Task goal - Omit all pictures. Copy the rest of the material exactly.

Data extract -
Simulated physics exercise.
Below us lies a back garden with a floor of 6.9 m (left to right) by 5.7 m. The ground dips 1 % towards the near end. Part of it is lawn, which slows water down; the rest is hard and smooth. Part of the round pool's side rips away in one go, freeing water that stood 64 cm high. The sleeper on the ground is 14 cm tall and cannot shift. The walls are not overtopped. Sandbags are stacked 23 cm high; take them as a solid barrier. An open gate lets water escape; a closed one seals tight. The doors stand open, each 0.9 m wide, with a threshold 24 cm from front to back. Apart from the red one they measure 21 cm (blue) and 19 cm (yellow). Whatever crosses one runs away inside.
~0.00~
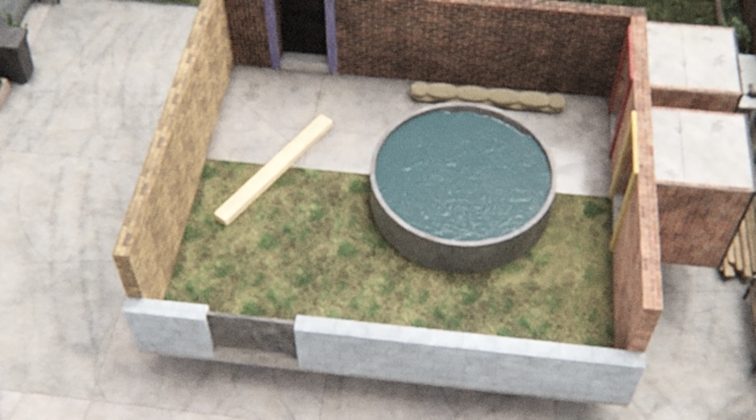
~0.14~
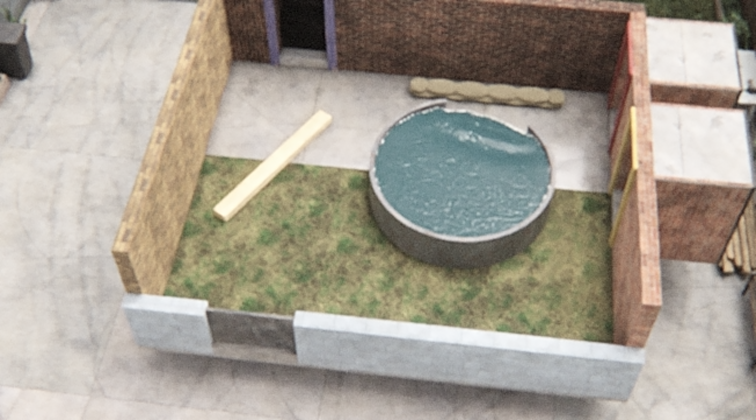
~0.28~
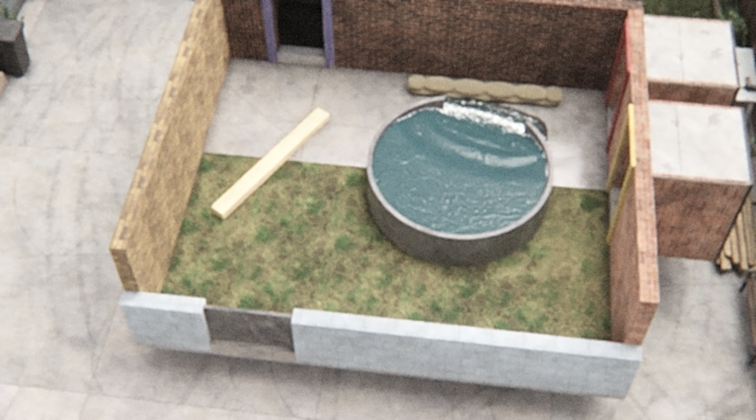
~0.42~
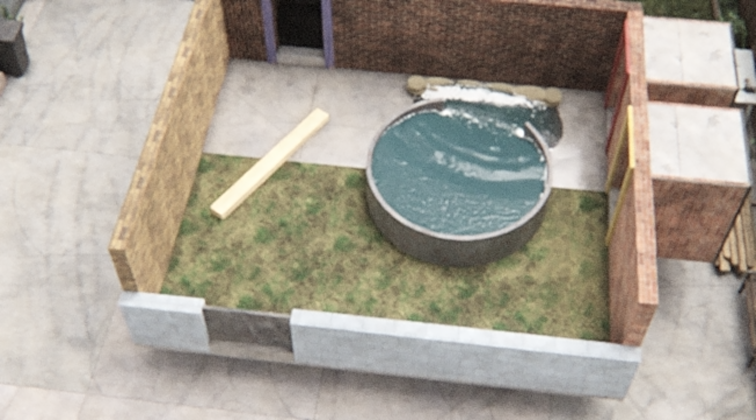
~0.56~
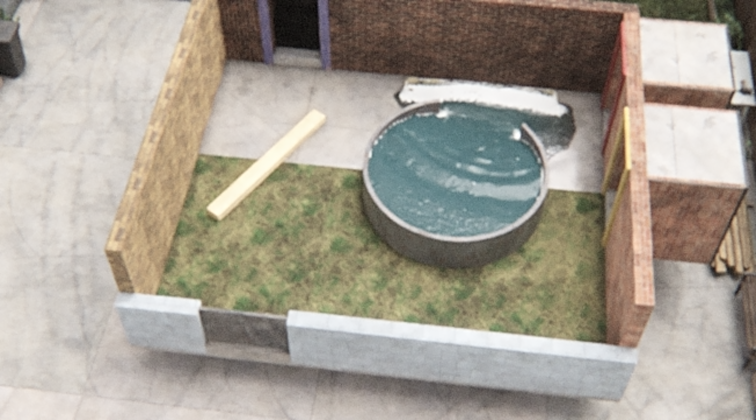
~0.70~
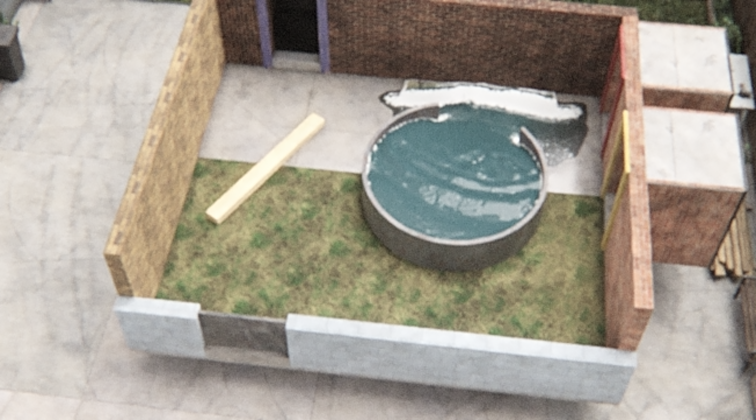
In a walled back garden, water bursts from the round pool's far side and spreads across the paving.
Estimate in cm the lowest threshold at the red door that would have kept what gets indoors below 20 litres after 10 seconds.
Close to 38 cm is just enough.
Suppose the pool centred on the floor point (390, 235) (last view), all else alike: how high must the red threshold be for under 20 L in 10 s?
About 33 cm.
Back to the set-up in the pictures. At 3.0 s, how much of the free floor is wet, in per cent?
About 45 per cent.
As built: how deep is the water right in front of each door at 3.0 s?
In cm: Red 34, blue 3, yellow 8.
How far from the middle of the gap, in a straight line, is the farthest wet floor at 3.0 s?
Roughly 4.8 m.
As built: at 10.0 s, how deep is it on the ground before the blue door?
Roughly 7.0 cm deep.
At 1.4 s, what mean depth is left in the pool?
Some 48 cm.
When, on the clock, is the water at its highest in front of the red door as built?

Result -
Simulated physics exercise.
Below us lies a back garden with a floor of 6.9 m (left to right) by 5.7 m. The ground dips 1 % towards the near end. Part of it is lawn, which slows water down; the rest is hard and smooth. Part of the round pool's side rips away in one go, freeing water that stood 64 cm high. The sleeper on the ground is 14 cm tall and cannot shift. The walls are not overtopped. Sandbags are stacked 23 cm high; take them as a solid barrier. An open gate lets water escape; a closed one seals tight. The doors stand open, each 0.9 m wide, with a threshold 24 cm from front to back. Apart from the red one they measure 21 cm (blue) and 19 cm (yellow). Whatever crosses one runs away inside.
~0.00~
~0.14~
~0.28~
~0.42~
~0.56~
~0.70~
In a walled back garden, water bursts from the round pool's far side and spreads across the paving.
Estimate in cm the lowest threshold at the red door that would have kept what gets indoors below 20 litres after 10 seconds.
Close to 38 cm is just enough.
Suppose the pool centred on the floor point (390, 235) (last view), all else alike: how high must the red threshold be for under 20 L in 10 s?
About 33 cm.
Back to the set-up in the pictures. At 3.0 s, how much of the free floor is wet, in per cent?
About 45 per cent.
As built: how deep is the water right in front of each door at 3.0 s?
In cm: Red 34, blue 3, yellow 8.
How far from the middle of the gap, in a straight line, is the farthest wet floor at 3.0 s?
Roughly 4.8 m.
As built: at 10.0 s, how deep is it on the ground before the blue door?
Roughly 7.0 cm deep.
At 1.4 s, what mean depth is left in the pool?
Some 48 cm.
When, on the clock, is the water at its highest in front of the red door as built?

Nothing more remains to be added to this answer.